EXERCISE => Scan the data below. Pull out each line where "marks" occurs.

PROVIDED ENTRIES =>
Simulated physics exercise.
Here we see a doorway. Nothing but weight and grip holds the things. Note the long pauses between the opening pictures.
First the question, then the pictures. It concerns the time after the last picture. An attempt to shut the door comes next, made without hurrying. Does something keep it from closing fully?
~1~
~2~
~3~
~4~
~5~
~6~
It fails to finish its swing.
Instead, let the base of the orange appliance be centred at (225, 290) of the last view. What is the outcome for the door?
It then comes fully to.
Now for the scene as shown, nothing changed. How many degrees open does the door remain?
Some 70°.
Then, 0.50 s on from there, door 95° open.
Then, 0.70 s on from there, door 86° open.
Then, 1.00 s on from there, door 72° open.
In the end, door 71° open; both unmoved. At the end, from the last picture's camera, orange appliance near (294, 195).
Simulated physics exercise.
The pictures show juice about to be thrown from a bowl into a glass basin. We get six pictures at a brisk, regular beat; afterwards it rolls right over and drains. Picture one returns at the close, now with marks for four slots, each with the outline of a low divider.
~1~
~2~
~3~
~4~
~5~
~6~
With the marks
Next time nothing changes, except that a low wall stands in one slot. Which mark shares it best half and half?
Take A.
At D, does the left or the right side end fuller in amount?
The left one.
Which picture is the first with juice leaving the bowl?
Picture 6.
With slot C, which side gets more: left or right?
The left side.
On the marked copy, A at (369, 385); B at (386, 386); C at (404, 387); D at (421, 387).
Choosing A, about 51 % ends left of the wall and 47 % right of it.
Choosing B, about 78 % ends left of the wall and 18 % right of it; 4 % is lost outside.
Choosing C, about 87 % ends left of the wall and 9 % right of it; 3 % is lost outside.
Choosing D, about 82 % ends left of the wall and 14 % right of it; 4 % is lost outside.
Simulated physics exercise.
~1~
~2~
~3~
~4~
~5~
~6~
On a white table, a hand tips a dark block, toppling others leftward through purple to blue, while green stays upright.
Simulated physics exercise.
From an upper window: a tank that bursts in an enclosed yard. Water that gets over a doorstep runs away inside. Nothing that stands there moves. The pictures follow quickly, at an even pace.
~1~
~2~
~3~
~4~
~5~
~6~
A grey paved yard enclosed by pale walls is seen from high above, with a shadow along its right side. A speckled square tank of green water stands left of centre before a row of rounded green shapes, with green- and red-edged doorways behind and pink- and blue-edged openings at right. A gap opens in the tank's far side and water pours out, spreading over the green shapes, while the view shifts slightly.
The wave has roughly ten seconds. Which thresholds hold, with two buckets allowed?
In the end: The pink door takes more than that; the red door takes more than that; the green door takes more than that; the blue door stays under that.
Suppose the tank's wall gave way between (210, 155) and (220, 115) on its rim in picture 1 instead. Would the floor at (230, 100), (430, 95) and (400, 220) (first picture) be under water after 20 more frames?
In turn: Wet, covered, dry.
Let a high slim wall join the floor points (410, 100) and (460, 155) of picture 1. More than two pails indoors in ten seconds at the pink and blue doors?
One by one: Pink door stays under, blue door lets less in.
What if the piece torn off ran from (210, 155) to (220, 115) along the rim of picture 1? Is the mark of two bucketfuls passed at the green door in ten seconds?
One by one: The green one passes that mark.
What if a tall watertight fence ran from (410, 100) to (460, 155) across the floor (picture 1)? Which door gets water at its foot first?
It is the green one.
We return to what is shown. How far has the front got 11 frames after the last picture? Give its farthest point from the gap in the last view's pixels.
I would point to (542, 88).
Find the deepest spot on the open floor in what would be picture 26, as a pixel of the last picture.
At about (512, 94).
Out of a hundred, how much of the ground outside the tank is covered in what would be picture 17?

WRITTEN SOLUTION =>
The pictures show juice about to be thrown from a bowl into a glass basin. We get six pictures at a brisk, regular beat; afterwards it rolls right over and drains. Picture one returns at the close, now with marks for four slots, each with the outline of a low divider.
With the marks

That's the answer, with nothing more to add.